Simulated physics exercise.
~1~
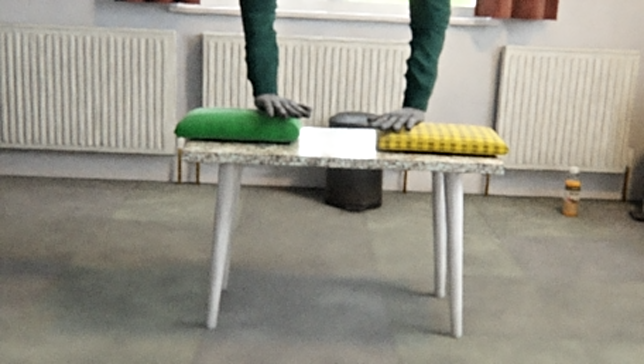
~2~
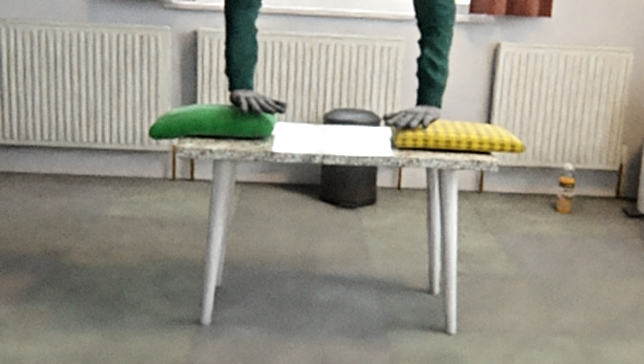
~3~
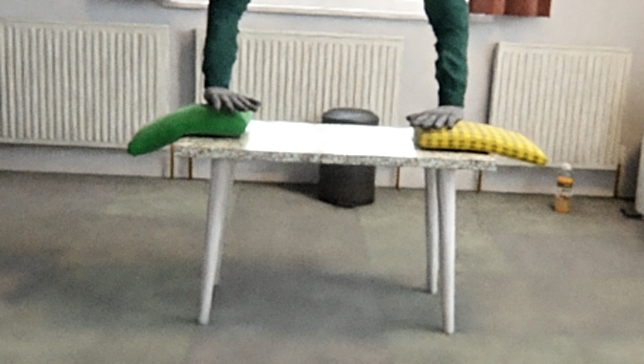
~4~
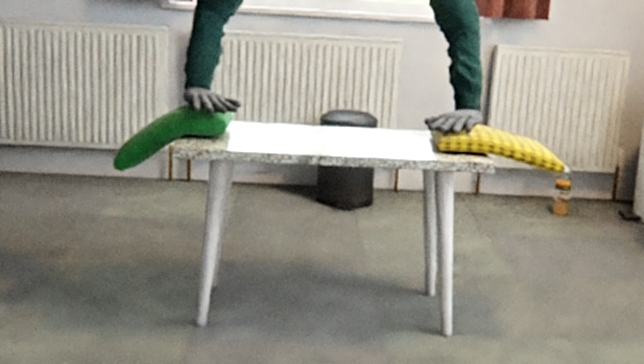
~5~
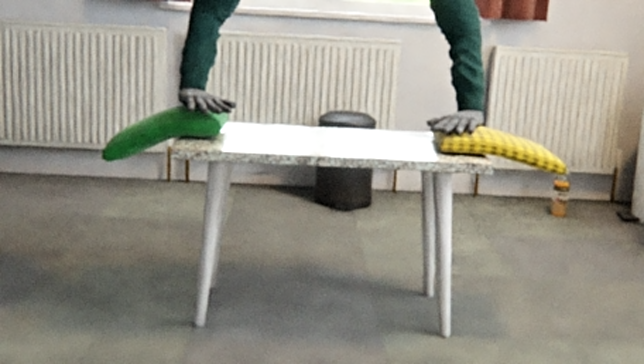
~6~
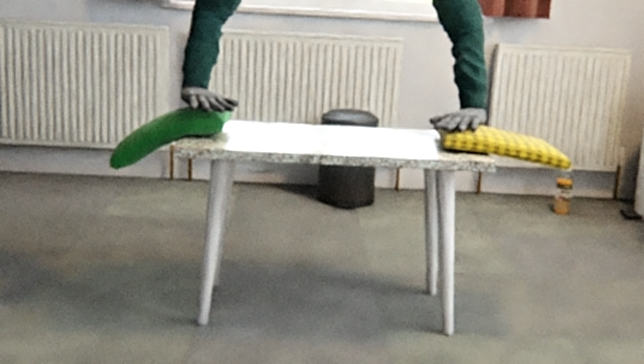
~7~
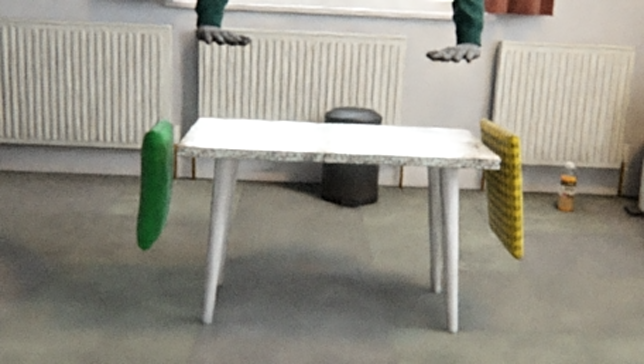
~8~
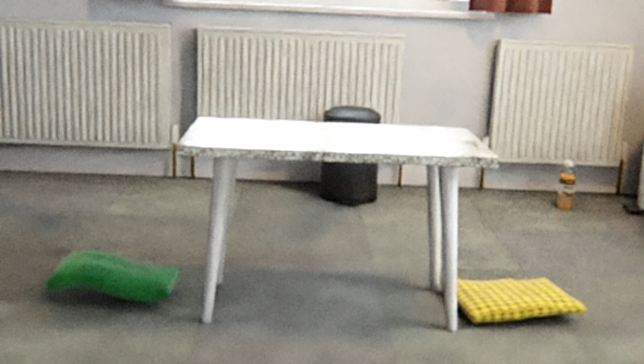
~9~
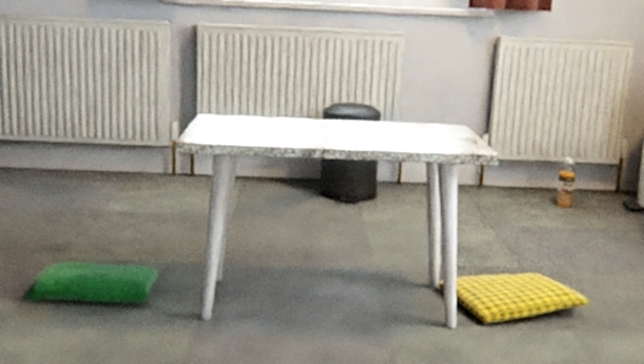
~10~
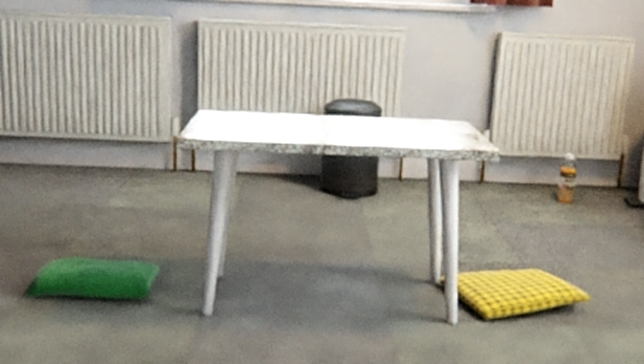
Two hands push a green cushion and a yellow cushion apart until both fall off the table.
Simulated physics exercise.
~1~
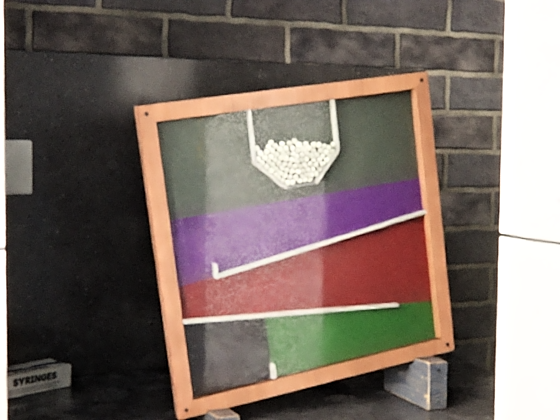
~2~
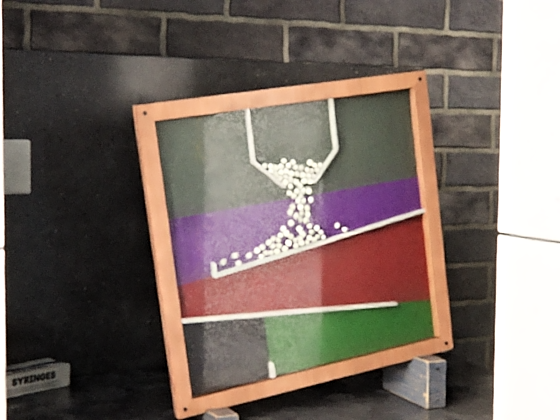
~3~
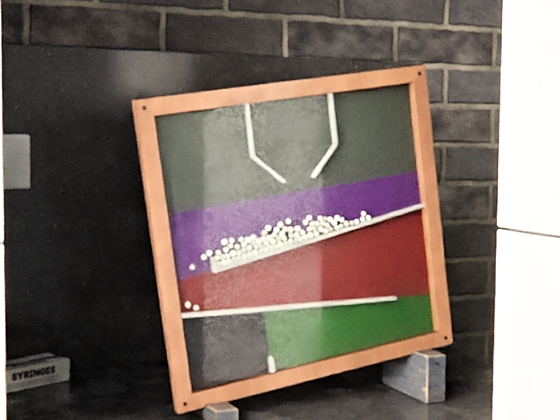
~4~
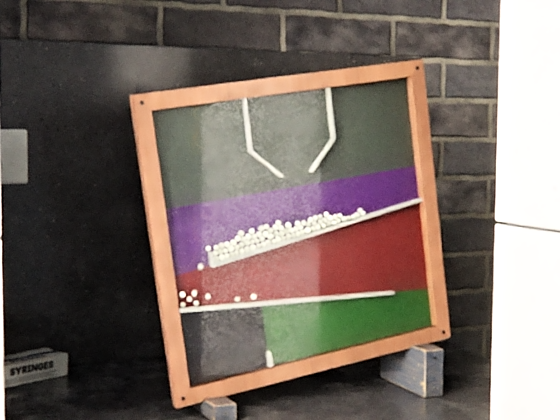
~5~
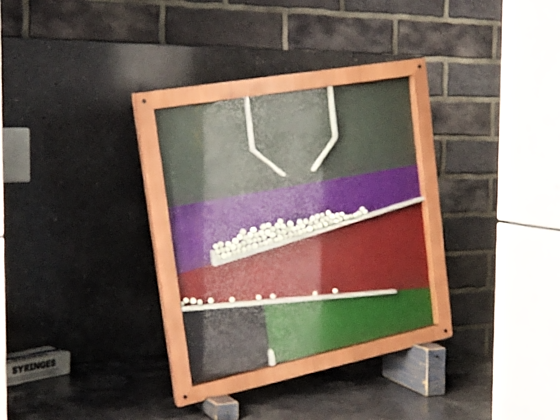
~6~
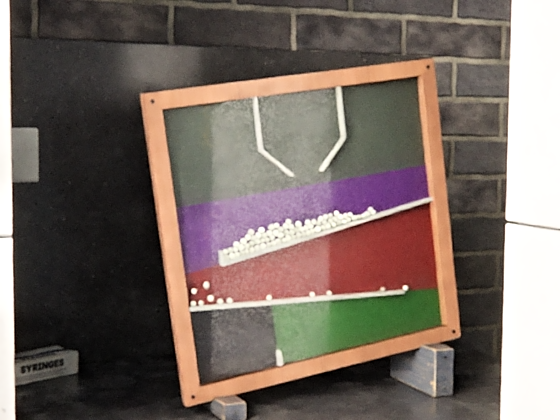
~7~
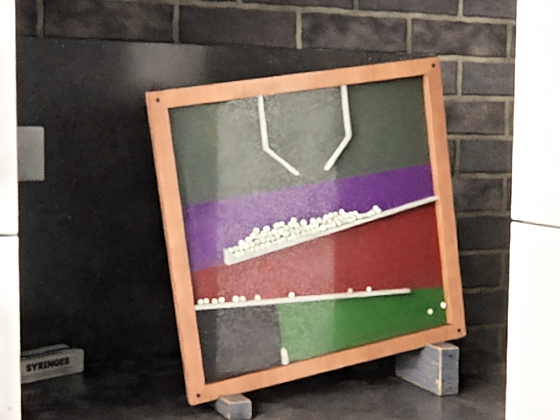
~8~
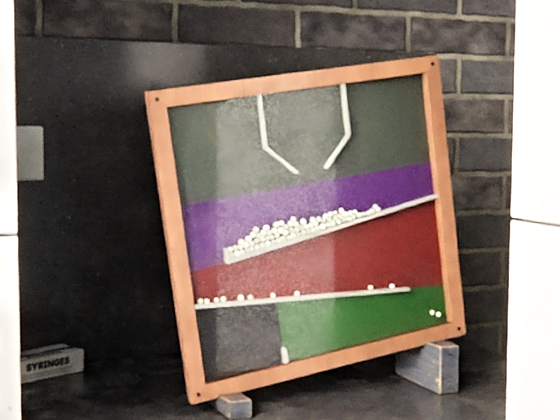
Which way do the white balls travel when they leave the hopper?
The white balls move down, falling from the hopper onto the sloping ledge below it.
In this clip, small white balls pour from a hopper in a tilted, wood-framed case onto a sloping ledge across a purple section. Most stay heaped there, while a few spill onto the red section's ledge and a couple reach the green section's right side.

» EXERCISE AIM
Write out each entry exactly as given, omitting any picture.

» RESPONSE TO THE TASK
Simulated physics exercise.
~1~
~2~
~3~
~4~
~5~
~6~
~7~
~8~
~9~
~10~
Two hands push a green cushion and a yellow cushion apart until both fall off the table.
Simulated physics exercise.
~1~
~2~
~3~
~4~
~5~
~6~
~7~
~8~
Which way do the white balls travel when they leave the hopper?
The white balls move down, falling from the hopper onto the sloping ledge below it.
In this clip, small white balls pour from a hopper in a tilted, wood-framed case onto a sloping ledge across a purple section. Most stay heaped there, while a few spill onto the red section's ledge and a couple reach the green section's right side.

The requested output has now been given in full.